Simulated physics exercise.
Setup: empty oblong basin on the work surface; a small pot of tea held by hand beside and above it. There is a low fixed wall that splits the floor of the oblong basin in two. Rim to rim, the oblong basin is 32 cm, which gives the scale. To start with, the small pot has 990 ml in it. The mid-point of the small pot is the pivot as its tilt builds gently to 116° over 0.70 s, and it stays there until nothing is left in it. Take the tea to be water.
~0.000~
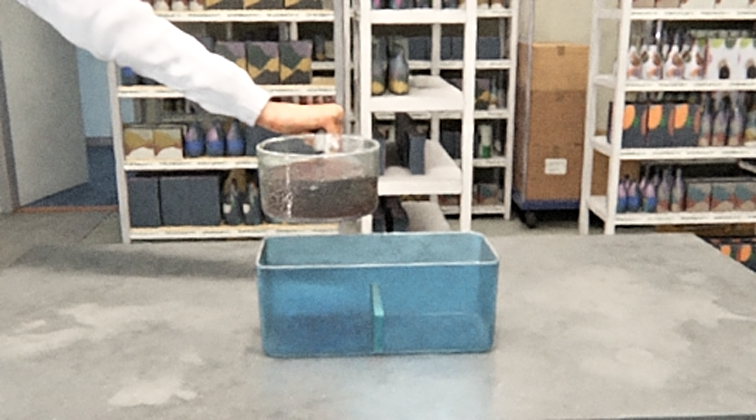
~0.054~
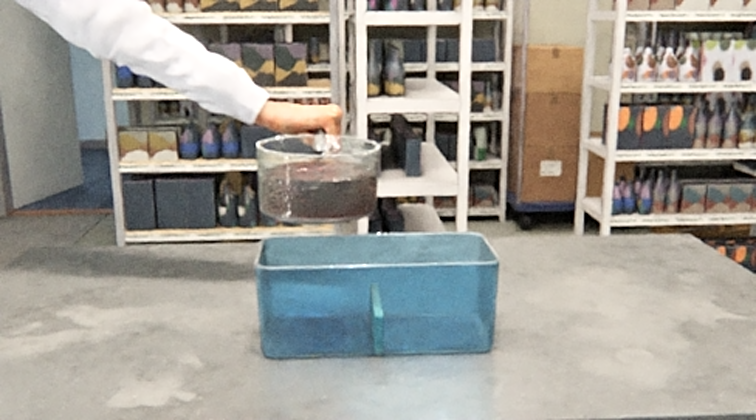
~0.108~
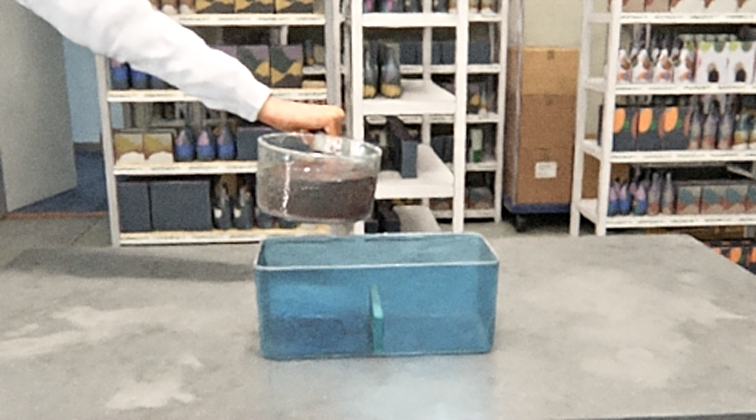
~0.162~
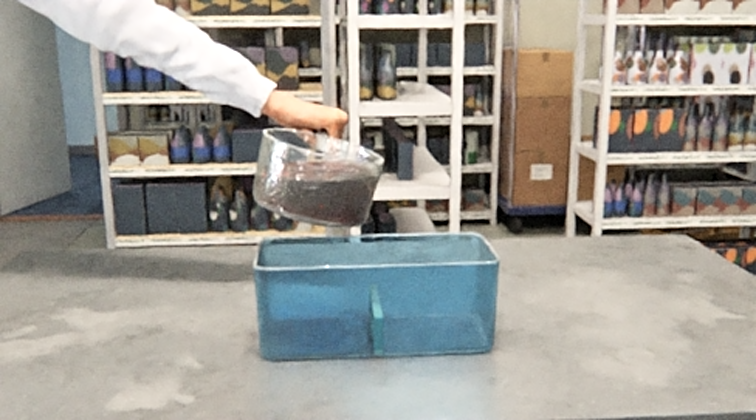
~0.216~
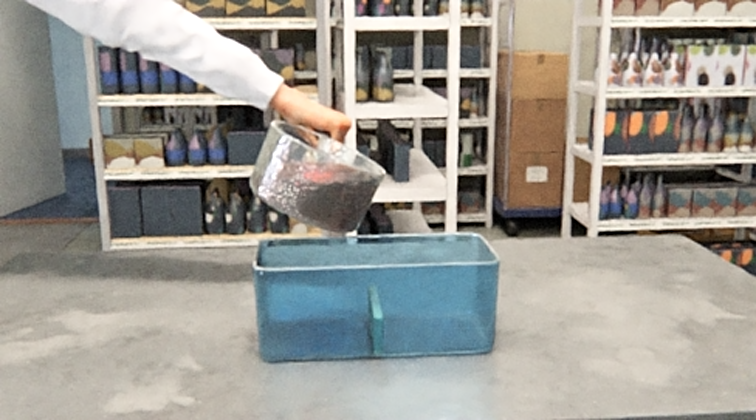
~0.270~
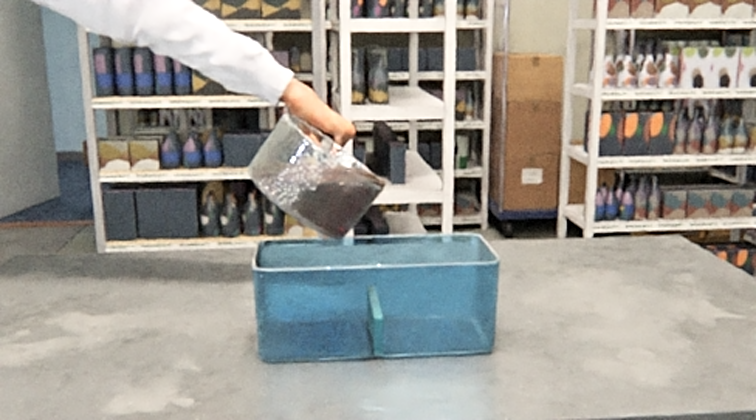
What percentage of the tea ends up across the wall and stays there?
About 59 per cent.
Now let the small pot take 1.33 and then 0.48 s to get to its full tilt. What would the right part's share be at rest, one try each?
85 then 55 %.
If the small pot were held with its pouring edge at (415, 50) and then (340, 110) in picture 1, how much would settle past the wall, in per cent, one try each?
Try 1: Approx. 75 %; try 2: Approx. 40 %.
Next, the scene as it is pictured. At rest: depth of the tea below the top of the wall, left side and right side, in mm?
It's around 32 mm on the left side and around 22 mm on the right side.
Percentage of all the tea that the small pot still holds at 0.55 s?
28 %.
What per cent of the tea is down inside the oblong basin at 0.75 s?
86 %, more or less.
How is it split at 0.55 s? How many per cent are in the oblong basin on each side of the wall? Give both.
Left roughly 2, right roughly 48.
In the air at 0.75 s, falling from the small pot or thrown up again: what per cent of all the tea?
Some 10 per cent.
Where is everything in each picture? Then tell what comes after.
In the first frame, tilt 0°; pouring edge (378, 146); surface from (262, 171) to (376, 170); the oblong basin's rim runs from (260, 252) to (491, 248); the wall's top is at (377, 299).
In the second frame, tilt 2°; pouring edge (379, 147); surface from (262, 172) to (375, 170).
In the third frame, tilt 7°; pouring edge (380, 153); surface from (260, 170) to (375, 172).
In the fourth frame, tilt 15°; pouring edge (383, 161); surface from (259, 170) to (376, 173).
In the fifth frame, tilt 25°; pouring edge (384, 173); surface from (256, 170) to (379, 175).
In the sixth frame, tilt 38°; pouring edge (382, 188); surface from (253, 166) to (380, 178).
By 0.55 s the tilt is 103° and 27 per cent is still to pour, 2 is left of the wall and 48 right of it.
By 0.75 s the tilt is 116° and 4 per cent is still to pour, 22 is left of the wall and 64 right of it.
By 0.97 s the tilt is 116° and 0 per cent is still to pour, 37 is left of the wall and 63 right of it.
By 1.20 s the tilt is 116° and 0 per cent is still to pour, 39 is left of the wall and 60 right of it.
At rest 40 per cent lies left of the wall, 59 right of it and 1 outside.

SET PROBLEM —
Transcribe all the data word for word; the images stay out.

ANSWER TO THE TASK —
Simulated physics exercise.
Setup: empty oblong basin on the work surface; a small pot of tea held by hand beside and above it. There is a low fixed wall that splits the floor of the oblong basin in two. Rim to rim, the oblong basin is 32 cm, which gives the scale. To start with, the small pot has 990 ml in it. The mid-point of the small pot is the pivot as its tilt builds gently to 116° over 0.70 s, and it stays there until nothing is left in it. Take the tea to be water.
~0.000~
~0.054~
~0.108~
~0.162~
~0.216~
~0.270~
What percentage of the tea ends up across the wall and stays there?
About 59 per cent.
Now let the small pot take 1.33 and then 0.48 s to get to its full tilt. What would the right part's share be at rest, one try each?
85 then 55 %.
If the small pot were held with its pouring edge at (415, 50) and then (340, 110) in picture 1, how much would settle past the wall, in per cent, one try each?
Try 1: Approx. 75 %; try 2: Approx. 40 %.
Next, the scene as it is pictured. At rest: depth of the tea below the top of the wall, left side and right side, in mm?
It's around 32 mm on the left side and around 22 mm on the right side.
Percentage of all the tea that the small pot still holds at 0.55 s?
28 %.
What per cent of the tea is down inside the oblong basin at 0.75 s?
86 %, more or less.
How is it split at 0.55 s? How many per cent are in the oblong basin on each side of the wall? Give both.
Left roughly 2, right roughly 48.
In the air at 0.75 s, falling from the small pot or thrown up again: what per cent of all the tea?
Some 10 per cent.
Where is everything in each picture? Then tell what comes after.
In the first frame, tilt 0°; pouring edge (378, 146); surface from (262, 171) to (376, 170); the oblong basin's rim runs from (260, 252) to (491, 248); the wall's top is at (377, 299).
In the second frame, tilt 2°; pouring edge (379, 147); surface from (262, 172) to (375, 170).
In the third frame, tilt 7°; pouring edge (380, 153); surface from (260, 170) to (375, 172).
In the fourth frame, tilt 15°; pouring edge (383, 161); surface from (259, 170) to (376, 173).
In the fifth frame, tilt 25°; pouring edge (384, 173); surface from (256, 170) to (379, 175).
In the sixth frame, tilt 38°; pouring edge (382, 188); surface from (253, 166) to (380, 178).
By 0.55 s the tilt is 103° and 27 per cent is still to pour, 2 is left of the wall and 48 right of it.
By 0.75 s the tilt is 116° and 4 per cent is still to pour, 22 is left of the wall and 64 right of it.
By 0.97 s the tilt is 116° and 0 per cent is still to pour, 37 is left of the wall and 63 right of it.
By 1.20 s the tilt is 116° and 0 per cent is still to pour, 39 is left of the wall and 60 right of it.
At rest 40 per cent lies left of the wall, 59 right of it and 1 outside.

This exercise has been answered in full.